*Exercise goal*
Scan the records for the word "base". Copy each line that includes it.

Entries from a dataset
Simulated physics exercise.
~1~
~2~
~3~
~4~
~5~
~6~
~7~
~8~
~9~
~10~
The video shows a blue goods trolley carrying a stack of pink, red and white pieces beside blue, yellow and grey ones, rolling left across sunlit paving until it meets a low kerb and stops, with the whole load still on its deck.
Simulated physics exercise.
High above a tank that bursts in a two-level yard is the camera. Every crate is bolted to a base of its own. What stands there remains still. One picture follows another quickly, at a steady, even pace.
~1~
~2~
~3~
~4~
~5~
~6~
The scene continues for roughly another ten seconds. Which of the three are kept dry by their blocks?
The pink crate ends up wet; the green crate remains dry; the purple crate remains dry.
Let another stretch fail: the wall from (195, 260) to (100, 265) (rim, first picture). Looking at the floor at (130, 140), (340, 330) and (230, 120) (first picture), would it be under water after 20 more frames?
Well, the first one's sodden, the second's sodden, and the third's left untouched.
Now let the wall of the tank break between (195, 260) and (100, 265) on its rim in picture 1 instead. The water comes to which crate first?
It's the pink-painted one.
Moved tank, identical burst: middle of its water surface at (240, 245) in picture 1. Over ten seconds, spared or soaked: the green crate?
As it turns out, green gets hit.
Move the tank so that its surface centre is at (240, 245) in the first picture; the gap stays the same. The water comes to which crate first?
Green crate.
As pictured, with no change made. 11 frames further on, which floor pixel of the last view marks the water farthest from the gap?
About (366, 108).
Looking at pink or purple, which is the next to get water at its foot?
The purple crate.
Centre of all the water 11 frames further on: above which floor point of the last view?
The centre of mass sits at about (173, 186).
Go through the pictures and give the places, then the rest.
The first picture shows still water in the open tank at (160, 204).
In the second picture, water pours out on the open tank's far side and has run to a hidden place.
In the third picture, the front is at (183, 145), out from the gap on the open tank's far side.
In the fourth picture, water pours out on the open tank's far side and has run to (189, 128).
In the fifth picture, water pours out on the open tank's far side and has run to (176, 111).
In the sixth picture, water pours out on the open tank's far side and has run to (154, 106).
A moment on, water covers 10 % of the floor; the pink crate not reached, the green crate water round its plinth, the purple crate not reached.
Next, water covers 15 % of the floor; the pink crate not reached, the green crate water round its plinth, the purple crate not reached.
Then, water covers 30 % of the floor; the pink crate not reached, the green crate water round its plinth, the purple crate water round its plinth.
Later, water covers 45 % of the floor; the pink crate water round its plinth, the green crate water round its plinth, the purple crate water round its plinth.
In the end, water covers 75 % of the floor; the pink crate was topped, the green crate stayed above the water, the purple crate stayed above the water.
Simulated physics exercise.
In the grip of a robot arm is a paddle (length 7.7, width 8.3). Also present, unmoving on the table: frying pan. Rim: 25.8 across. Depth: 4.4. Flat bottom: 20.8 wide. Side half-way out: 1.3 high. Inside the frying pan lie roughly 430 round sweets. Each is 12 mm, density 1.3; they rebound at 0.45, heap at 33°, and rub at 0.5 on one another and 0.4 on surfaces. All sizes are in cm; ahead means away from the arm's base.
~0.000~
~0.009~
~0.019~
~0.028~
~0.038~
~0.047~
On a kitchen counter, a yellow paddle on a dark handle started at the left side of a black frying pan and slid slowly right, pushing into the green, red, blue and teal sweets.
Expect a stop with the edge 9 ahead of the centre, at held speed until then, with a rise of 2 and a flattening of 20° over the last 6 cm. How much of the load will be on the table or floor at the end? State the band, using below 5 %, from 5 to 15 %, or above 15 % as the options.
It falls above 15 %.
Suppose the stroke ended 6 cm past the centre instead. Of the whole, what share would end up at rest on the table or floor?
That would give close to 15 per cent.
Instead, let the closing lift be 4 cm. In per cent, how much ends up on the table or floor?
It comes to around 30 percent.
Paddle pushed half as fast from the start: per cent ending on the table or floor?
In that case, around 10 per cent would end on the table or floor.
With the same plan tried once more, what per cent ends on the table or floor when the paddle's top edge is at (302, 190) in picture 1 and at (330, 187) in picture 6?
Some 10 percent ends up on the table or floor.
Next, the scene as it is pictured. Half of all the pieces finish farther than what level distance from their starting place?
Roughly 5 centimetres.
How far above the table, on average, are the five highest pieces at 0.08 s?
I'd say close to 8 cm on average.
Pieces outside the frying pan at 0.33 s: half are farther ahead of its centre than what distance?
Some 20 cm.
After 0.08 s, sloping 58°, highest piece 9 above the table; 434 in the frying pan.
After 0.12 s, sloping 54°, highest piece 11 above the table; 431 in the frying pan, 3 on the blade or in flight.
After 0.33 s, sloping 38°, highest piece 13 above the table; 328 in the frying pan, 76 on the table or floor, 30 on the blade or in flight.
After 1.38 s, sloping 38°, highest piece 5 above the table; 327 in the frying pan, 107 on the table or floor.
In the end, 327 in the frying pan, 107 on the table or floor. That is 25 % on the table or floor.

*The reply*
High above a tank that bursts in a two-level yard is the camera. Every crate is bolted to a base of its own. What stands there remains still. One picture follows another quickly, at a steady, even pace.
In the grip of a robot arm is a paddle (length 7.7, width 8.3). Also present, unmoving on the table: frying pan. Rim: 25.8 across. Depth: 4.4. Flat bottom: 20.8 wide. Side half-way out: 1.3 high. Inside the frying pan lie roughly 430 round sweets. Each is 12 mm, density 1.3; they rebound at 0.45, heap at 33°, and rub at 0.5 on one another and 0.4 on surfaces. All sizes are in cm; ahead means away from the arm's base.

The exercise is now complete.